From the line containing "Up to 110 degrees" to the end of the listing, write out every line exactly; leave out everything else.

Dataset records
>>>>

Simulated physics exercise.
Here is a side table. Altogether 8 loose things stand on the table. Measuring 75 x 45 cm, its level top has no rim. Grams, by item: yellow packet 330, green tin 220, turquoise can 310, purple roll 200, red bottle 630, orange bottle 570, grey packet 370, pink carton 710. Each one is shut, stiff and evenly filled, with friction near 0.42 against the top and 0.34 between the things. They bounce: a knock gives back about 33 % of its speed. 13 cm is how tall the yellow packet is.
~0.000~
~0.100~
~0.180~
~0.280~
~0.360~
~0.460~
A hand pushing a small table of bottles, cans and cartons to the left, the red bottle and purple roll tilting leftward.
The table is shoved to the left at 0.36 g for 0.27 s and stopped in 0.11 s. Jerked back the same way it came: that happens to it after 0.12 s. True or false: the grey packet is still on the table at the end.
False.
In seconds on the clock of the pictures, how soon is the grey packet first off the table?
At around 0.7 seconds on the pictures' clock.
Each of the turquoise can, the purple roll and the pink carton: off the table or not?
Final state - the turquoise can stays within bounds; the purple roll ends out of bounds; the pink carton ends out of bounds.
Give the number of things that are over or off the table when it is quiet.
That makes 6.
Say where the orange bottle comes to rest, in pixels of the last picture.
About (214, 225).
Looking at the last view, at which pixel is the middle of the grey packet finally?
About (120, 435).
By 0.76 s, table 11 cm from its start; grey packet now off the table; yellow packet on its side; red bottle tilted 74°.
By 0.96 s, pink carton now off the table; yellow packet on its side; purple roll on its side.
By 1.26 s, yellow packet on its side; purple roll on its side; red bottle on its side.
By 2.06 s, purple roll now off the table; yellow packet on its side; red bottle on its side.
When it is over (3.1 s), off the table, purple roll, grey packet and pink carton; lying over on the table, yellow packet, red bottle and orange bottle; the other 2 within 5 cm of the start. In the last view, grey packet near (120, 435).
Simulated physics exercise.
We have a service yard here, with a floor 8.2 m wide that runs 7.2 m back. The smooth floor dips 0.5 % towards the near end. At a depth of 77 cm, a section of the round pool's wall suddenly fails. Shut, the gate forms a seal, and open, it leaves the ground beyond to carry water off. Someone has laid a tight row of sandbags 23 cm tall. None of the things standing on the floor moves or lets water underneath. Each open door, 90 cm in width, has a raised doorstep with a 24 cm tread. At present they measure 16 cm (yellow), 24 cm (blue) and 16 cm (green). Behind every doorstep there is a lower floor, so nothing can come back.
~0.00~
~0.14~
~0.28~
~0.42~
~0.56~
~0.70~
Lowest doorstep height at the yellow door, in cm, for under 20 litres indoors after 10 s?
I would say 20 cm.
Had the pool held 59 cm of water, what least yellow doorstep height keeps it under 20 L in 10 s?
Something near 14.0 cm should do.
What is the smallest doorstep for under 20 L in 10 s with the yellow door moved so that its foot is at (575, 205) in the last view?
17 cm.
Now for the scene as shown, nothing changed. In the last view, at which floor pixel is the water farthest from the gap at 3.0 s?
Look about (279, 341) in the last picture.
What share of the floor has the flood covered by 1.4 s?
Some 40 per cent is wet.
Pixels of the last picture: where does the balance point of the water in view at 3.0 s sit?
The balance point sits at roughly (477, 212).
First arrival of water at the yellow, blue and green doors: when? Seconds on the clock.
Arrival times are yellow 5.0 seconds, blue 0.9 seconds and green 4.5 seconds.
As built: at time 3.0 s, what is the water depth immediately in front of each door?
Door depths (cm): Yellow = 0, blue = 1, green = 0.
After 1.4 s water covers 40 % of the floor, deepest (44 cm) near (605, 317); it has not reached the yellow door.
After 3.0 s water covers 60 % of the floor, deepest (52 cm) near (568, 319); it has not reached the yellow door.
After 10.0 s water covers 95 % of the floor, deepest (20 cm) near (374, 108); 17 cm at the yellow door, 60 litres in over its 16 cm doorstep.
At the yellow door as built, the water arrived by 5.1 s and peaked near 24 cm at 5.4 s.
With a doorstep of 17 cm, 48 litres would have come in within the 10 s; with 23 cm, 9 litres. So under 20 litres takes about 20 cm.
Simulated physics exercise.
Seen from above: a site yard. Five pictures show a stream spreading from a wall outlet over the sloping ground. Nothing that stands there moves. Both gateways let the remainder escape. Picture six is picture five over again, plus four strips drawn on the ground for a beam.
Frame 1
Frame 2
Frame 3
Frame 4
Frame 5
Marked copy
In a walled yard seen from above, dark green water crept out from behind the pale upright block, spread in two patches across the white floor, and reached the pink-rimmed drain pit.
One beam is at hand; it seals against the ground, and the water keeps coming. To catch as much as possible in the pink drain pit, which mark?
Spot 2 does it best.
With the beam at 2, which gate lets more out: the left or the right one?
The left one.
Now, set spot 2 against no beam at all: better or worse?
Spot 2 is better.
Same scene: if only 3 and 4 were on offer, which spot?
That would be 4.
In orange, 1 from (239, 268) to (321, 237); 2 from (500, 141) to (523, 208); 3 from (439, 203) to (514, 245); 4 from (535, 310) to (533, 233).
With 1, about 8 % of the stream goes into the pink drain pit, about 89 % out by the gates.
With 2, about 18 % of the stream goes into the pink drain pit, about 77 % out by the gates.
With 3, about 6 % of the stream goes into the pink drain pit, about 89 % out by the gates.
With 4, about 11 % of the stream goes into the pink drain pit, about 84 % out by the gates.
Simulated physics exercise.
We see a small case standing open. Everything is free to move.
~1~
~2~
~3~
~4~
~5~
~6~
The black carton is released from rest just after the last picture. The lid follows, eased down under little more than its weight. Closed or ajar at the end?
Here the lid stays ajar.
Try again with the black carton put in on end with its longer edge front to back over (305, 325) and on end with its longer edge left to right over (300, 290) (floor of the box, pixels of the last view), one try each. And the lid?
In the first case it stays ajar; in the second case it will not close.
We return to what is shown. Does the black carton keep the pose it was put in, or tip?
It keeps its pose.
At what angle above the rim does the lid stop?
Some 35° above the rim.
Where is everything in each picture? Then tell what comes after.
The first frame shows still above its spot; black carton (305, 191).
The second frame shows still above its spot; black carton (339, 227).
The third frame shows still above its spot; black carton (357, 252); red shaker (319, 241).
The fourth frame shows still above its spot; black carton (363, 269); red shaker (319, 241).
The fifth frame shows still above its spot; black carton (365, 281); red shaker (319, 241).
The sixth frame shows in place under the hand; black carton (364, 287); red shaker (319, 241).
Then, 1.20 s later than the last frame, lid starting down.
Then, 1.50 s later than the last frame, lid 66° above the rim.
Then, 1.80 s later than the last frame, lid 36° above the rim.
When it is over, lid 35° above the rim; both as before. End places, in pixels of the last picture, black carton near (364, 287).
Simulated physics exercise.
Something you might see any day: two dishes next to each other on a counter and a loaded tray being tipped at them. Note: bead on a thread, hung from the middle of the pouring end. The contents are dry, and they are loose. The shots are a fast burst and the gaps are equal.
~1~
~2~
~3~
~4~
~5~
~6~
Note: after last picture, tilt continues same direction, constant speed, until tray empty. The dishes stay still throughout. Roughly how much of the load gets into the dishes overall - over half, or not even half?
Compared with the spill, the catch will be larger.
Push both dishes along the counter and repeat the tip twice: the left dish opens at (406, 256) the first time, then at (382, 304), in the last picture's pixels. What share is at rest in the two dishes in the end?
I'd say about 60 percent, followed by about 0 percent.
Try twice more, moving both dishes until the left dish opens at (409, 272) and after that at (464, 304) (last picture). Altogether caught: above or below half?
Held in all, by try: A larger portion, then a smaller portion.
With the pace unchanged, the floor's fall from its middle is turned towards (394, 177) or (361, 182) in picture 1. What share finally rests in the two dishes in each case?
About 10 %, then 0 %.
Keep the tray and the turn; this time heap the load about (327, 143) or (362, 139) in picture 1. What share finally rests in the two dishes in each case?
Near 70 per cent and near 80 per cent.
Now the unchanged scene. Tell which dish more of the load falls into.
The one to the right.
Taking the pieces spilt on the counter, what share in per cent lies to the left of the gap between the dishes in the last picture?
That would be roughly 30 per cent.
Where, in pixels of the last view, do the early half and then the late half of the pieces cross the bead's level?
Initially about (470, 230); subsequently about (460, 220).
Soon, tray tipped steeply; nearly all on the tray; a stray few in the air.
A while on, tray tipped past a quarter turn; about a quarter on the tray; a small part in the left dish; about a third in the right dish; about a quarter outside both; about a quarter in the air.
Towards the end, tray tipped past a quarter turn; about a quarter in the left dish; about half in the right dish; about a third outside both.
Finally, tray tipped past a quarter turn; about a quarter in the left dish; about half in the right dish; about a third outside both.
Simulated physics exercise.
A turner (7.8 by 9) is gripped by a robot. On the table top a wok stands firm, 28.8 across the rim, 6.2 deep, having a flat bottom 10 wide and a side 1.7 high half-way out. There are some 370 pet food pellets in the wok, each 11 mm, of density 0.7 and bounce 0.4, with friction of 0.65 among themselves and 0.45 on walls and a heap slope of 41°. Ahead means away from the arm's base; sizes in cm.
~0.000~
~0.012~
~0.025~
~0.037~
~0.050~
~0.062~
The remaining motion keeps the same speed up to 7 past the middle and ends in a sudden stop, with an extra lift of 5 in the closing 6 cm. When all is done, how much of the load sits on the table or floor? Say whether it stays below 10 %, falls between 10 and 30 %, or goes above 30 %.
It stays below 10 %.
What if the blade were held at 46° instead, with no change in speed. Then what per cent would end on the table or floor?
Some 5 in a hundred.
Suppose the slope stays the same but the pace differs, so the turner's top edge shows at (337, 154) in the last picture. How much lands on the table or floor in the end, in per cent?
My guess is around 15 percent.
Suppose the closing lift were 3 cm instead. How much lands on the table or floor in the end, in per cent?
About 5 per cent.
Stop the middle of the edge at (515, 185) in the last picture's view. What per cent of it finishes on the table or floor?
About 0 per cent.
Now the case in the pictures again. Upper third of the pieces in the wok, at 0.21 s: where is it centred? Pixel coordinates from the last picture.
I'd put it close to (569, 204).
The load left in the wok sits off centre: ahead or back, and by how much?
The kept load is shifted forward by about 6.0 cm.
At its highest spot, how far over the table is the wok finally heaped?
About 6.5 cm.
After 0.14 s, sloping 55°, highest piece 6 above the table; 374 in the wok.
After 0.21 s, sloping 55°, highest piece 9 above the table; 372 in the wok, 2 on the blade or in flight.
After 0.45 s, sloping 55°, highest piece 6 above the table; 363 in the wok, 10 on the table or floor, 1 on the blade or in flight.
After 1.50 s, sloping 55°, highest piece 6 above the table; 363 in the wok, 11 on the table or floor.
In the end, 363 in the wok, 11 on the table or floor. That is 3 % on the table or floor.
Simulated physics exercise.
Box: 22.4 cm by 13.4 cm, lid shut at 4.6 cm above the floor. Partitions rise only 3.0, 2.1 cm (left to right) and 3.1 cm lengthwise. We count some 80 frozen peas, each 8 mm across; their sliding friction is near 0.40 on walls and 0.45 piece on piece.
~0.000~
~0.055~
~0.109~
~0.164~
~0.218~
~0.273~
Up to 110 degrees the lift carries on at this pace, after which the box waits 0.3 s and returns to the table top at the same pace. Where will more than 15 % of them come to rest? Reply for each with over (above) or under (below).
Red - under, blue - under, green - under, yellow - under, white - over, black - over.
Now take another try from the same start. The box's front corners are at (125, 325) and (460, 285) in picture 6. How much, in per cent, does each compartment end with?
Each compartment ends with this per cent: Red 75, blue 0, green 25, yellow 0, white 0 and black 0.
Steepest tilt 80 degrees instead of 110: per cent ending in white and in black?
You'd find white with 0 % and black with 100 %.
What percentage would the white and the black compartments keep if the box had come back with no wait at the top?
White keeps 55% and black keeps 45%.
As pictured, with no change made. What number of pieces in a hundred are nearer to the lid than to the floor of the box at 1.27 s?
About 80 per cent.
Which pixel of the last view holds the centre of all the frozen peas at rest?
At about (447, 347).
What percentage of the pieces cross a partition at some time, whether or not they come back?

<<<<

EXERCISE ANSWER:
Up to 110 degrees the lift carries on at this pace, after which the box waits 0.3 s and returns to the table top at the same pace. Where will more than 15 % of them come to rest? Reply for each with over (above) or under (below).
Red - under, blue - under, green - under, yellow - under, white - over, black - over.
Now take another try from the same start. The box's front corners are at (125, 325) and (460, 285) in picture 6. How much, in per cent, does each compartment end with?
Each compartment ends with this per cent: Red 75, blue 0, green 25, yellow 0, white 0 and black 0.
Steepest tilt 80 degrees instead of 110: per cent ending in white and in black?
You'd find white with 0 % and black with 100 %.
What percentage would the white and the black compartments keep if the box had come back with no wait at the top?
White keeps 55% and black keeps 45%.
As pictured, with no change made. What number of pieces in a hundred are nearer to the lid than to the floor of the box at 1.27 s?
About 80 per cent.
Which pixel of the last view holds the centre of all the frozen peas at rest?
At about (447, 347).
What percentage of the pieces cross a partition at some time, whether or not they come back?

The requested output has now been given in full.